**Written task:**
Copy out, from the entries below, each line holding the string "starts".

++++ Dataset entries ++++

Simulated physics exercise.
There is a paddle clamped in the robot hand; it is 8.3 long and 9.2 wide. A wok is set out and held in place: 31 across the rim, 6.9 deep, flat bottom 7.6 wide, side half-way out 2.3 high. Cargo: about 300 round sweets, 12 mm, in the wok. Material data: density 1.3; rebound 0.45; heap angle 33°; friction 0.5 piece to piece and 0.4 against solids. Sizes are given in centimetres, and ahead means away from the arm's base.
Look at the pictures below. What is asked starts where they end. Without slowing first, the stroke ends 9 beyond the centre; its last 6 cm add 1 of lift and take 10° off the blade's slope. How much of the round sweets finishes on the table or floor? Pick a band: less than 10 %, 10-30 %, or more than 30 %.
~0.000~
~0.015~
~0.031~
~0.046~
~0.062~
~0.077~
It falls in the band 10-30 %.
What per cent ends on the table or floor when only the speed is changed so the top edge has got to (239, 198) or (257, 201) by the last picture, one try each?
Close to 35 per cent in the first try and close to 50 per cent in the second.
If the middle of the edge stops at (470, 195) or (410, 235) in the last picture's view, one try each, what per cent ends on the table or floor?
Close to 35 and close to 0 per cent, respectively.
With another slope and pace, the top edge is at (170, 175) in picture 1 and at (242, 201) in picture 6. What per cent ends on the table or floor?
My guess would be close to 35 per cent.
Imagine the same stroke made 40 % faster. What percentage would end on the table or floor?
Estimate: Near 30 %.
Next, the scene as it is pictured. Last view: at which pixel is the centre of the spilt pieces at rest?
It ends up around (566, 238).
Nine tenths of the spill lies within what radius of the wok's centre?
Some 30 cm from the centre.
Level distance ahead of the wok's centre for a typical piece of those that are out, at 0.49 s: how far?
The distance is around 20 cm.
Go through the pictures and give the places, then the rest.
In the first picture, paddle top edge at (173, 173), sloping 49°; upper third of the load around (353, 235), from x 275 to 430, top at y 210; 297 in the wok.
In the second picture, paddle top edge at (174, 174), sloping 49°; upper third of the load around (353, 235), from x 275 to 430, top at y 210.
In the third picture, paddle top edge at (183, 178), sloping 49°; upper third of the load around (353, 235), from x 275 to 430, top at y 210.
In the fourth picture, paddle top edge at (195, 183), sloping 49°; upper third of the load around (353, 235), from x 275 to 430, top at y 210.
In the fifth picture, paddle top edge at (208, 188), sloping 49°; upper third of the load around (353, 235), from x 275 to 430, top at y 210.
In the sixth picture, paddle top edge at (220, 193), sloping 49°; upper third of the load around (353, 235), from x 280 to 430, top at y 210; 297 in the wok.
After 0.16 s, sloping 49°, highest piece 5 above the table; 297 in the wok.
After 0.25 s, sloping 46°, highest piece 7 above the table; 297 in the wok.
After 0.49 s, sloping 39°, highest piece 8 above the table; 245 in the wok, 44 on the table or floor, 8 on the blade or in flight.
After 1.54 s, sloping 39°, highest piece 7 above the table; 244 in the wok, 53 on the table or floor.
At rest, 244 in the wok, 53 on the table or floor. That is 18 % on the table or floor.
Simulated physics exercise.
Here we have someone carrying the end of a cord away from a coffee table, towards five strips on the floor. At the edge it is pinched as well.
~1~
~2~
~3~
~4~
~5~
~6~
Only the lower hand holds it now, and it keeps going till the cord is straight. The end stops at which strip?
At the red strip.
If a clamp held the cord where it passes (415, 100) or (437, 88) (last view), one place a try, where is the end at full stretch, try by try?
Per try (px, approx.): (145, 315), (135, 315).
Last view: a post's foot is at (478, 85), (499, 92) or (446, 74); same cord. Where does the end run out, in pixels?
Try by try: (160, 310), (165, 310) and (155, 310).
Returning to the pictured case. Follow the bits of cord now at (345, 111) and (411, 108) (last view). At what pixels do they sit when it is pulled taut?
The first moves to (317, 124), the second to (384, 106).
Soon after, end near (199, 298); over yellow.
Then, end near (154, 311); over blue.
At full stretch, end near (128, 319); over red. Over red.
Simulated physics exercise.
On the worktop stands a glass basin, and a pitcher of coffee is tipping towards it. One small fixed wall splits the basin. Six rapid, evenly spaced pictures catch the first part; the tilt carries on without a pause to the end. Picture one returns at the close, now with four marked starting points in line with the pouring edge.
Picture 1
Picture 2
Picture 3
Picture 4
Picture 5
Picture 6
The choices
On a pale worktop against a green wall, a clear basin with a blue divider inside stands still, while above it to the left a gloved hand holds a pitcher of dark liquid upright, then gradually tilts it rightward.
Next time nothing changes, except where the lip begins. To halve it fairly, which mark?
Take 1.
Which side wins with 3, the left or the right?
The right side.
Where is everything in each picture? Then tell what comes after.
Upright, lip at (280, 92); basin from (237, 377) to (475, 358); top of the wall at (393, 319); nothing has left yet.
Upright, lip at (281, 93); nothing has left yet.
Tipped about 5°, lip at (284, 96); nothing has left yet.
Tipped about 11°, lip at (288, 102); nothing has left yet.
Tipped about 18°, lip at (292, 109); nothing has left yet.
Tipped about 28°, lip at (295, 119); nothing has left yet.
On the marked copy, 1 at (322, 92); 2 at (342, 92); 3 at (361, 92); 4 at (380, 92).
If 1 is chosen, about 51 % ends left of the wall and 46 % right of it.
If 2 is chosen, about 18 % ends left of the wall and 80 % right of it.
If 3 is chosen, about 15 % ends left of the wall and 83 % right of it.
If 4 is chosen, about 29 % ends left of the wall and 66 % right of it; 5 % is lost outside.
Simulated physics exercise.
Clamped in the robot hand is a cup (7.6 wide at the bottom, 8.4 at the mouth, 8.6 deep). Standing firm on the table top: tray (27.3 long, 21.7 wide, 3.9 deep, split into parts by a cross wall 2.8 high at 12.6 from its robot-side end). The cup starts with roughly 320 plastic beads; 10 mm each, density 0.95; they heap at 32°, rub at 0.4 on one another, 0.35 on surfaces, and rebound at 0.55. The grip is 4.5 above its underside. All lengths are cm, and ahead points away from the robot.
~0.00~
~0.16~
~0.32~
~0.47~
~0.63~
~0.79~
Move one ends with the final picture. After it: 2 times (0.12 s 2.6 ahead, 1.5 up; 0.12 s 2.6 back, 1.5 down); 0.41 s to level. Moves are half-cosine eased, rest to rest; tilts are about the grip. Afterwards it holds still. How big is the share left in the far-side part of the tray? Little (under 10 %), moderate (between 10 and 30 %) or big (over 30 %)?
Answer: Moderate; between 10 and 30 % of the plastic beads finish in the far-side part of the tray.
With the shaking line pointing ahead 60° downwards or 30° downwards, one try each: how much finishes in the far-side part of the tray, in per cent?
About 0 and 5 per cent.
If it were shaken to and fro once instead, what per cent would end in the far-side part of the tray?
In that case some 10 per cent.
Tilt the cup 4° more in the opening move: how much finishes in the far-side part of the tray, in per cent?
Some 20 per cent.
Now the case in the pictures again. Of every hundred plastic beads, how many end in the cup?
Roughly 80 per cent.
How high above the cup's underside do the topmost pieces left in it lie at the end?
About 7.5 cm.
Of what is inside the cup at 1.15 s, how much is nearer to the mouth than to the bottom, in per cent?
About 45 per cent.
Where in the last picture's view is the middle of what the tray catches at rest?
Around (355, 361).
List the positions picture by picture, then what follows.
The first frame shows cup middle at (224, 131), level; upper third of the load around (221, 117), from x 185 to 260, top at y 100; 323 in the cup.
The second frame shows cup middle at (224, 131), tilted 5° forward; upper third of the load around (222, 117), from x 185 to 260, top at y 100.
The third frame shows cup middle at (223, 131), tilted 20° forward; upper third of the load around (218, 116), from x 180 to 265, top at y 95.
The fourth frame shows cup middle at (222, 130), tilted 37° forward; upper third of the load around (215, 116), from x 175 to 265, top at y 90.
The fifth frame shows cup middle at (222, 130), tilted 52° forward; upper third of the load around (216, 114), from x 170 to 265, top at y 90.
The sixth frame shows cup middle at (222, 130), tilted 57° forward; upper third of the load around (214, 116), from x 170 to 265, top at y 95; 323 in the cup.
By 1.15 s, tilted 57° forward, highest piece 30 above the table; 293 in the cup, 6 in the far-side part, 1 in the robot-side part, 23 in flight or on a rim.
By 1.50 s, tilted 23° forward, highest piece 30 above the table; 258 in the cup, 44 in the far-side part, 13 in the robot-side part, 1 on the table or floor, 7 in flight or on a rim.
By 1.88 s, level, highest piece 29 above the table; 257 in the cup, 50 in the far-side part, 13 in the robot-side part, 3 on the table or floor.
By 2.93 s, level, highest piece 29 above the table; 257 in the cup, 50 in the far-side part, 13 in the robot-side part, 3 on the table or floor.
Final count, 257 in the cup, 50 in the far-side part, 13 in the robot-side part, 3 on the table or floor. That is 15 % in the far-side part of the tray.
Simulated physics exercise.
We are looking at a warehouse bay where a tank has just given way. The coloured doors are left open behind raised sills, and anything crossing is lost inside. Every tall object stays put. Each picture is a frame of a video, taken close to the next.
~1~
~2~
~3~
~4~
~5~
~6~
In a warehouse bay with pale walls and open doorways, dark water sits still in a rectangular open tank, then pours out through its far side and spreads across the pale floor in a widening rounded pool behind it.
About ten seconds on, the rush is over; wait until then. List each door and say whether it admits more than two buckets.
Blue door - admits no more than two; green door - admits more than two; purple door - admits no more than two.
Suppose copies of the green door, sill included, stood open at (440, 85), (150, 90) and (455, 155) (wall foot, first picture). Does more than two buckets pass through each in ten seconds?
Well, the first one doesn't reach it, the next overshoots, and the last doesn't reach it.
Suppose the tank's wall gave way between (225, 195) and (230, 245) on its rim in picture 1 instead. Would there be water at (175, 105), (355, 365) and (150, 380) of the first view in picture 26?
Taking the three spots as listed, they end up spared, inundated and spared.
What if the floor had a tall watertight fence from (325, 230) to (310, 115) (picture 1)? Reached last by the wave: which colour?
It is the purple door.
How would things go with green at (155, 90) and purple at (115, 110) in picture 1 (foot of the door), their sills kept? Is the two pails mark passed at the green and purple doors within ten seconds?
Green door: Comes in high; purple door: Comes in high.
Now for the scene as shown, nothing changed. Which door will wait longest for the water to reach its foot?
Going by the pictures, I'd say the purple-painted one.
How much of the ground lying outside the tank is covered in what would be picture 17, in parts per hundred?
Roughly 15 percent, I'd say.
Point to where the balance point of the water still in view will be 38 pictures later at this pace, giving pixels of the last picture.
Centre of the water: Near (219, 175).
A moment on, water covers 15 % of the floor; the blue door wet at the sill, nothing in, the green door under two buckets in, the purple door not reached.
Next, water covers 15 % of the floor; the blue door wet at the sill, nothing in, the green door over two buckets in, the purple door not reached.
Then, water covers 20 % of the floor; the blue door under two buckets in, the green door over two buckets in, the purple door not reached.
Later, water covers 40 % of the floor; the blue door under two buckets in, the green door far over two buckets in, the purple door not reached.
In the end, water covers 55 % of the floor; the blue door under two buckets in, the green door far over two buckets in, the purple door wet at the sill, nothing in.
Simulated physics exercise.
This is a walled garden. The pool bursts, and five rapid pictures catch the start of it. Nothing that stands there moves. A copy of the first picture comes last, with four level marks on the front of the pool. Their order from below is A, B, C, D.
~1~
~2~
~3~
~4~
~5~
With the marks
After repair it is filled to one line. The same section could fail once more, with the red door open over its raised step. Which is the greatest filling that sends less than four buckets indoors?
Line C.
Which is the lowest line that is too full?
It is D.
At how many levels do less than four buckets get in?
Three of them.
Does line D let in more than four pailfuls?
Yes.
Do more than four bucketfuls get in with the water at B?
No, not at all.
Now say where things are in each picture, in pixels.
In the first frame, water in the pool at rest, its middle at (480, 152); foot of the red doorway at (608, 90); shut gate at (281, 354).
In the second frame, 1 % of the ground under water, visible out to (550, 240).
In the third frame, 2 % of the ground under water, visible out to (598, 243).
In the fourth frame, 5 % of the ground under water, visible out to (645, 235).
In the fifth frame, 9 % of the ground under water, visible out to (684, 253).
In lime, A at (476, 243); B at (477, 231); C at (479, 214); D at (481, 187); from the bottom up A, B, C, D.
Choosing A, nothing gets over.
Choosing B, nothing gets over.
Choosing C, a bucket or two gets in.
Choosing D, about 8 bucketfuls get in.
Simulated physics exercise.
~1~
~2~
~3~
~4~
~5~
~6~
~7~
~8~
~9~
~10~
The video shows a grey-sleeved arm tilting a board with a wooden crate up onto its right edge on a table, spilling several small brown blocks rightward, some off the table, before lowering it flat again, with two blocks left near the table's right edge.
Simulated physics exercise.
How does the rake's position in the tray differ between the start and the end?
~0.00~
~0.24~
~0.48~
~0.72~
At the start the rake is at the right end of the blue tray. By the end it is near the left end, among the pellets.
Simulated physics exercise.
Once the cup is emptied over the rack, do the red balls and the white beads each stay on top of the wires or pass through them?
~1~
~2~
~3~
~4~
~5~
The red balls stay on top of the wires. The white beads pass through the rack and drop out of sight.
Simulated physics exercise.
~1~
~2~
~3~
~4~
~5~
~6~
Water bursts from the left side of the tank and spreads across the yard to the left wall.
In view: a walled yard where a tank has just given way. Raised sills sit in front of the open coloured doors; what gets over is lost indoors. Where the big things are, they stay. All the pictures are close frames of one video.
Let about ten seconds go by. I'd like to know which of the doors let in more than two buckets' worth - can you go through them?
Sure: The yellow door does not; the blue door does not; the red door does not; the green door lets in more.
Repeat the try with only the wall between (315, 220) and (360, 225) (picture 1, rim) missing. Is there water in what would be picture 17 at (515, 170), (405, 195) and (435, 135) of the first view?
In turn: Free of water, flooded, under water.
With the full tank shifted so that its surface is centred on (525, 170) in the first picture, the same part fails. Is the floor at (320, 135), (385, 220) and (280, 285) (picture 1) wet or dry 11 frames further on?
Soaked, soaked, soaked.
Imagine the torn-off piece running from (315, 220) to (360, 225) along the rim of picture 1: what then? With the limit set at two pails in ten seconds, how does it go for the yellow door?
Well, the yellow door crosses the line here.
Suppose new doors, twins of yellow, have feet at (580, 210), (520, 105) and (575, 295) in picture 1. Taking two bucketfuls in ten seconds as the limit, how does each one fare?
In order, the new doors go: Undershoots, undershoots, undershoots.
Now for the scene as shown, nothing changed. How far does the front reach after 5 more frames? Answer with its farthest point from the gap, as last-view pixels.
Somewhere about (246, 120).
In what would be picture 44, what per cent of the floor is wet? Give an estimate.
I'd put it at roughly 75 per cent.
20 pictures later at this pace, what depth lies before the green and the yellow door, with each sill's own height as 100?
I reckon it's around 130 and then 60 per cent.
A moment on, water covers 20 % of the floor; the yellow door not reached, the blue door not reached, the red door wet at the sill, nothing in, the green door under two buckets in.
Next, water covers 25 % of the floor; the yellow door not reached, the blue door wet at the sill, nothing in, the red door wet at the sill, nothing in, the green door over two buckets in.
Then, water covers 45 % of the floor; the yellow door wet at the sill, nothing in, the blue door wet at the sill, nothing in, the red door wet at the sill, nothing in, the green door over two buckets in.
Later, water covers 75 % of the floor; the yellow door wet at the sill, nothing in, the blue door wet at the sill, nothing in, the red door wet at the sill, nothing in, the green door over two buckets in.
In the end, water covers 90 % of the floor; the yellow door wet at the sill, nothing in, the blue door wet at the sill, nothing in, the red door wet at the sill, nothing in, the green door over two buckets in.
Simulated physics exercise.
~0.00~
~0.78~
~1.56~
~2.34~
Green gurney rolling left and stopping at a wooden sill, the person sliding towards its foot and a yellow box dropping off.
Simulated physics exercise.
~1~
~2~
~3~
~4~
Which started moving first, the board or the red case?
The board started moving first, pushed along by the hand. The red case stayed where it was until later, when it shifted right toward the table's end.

++++

**Right answer:**
Look at the pictures below. What is asked starts where they end. Without slowing first, the stroke ends 9 beyond the centre; its last 6 cm add 1 of lift and take 10° off the blade's slope. How much of the round sweets finishes on the table or floor? Pick a band: less than 10 %, 10-30 %, or more than 30 %.
Clamped in the robot hand is a cup (7.6 wide at the bottom, 8.4 at the mouth, 8.6 deep). Standing firm on the table top: tray (27.3 long, 21.7 wide, 3.9 deep, split into parts by a cross wall 2.8 high at 12.6 from its robot-side end). The cup starts with roughly 320 plastic beads; 10 mm each, density 0.95; they heap at 32°, rub at 0.4 on one another, 0.35 on surfaces, and rebound at 0.55. The grip is 4.5 above its underside. All lengths are cm, and ahead points away from the robot.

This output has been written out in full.